• Raw data:
::::::
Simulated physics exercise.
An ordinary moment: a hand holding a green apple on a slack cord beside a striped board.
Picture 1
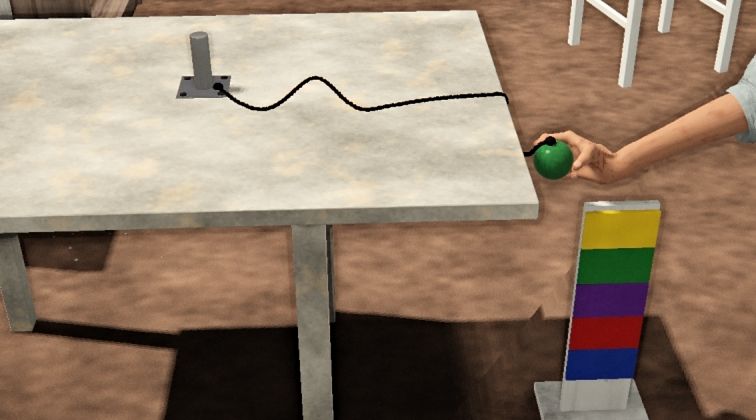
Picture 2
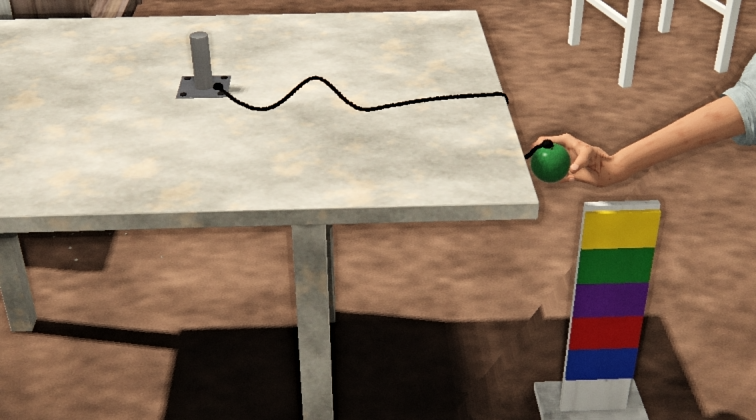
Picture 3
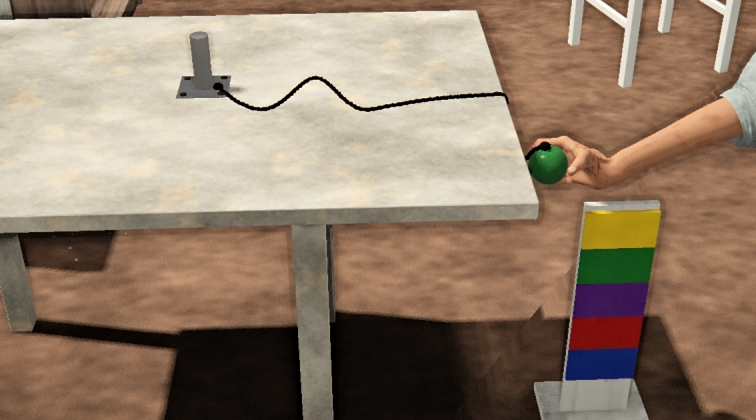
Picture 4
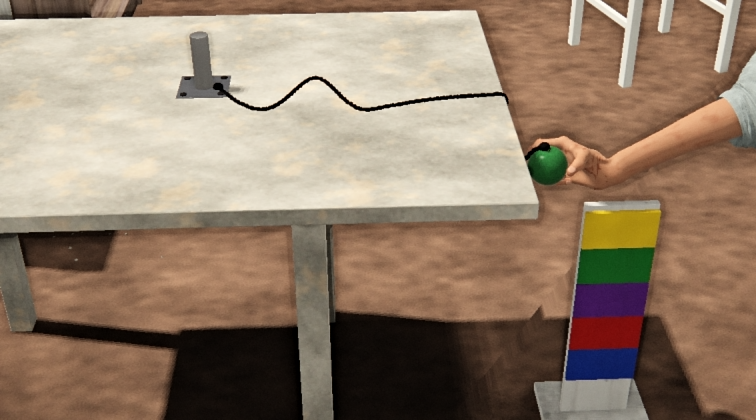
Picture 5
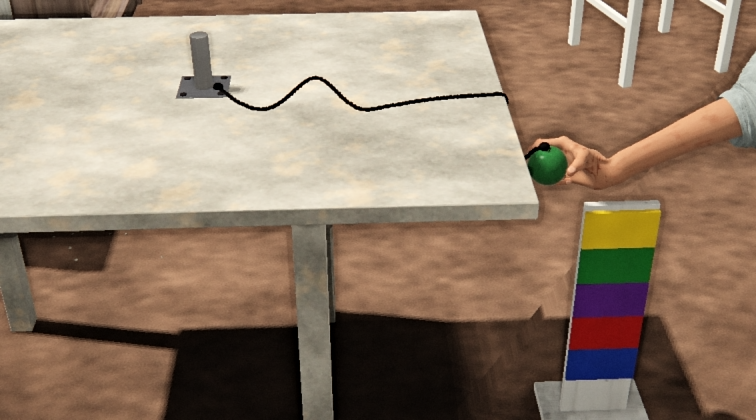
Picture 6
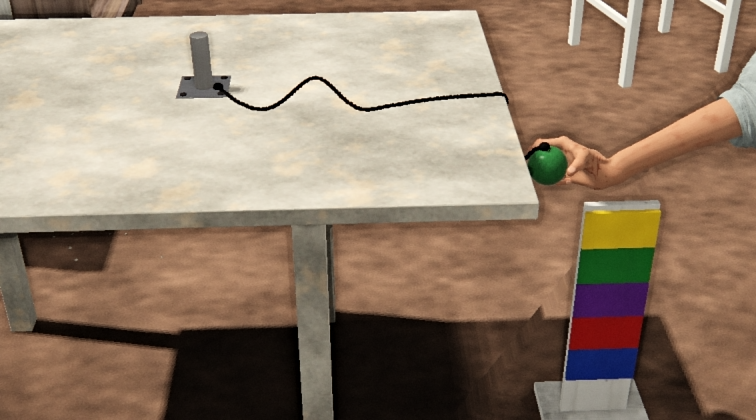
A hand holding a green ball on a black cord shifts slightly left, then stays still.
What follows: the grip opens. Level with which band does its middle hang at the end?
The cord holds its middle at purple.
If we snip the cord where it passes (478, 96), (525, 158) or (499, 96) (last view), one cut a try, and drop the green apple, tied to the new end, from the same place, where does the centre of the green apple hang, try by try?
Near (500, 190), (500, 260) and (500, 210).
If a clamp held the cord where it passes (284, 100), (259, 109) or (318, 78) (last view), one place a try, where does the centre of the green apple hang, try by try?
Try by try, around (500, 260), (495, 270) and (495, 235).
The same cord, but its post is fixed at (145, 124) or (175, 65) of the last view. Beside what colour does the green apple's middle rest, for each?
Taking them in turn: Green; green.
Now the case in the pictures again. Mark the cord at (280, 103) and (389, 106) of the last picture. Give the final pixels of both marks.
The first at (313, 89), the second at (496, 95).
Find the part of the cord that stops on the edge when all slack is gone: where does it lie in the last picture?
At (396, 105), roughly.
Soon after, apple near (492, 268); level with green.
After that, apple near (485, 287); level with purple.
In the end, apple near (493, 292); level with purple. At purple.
::::::
• Work instructions:
Quote all the lines above exactly as given. Do not include the pictures.

• Solution for this exercise:
Simulated physics exercise.
An ordinary moment: a hand holding a green apple on a slack cord beside a striped board.
Picture 1
Picture 2
Picture 3
Picture 4
Picture 5
Picture 6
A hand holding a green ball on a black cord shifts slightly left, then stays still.
What follows: the grip opens. Level with which band does its middle hang at the end?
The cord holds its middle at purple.
If we snip the cord where it passes (478, 96), (525, 158) or (499, 96) (last view), one cut a try, and drop the green apple, tied to the new end, from the same place, where does the centre of the green apple hang, try by try?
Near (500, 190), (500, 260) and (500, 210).
If a clamp held the cord where it passes (284, 100), (259, 109) or (318, 78) (last view), one place a try, where does the centre of the green apple hang, try by try?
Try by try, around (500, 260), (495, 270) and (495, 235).
The same cord, but its post is fixed at (145, 124) or (175, 65) of the last view. Beside what colour does the green apple's middle rest, for each?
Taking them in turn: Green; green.
Now the case in the pictures again. Mark the cord at (280, 103) and (389, 106) of the last picture. Give the final pixels of both marks.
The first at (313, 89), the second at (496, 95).
Find the part of the cord that stops on the edge when all slack is gone: where does it lie in the last picture?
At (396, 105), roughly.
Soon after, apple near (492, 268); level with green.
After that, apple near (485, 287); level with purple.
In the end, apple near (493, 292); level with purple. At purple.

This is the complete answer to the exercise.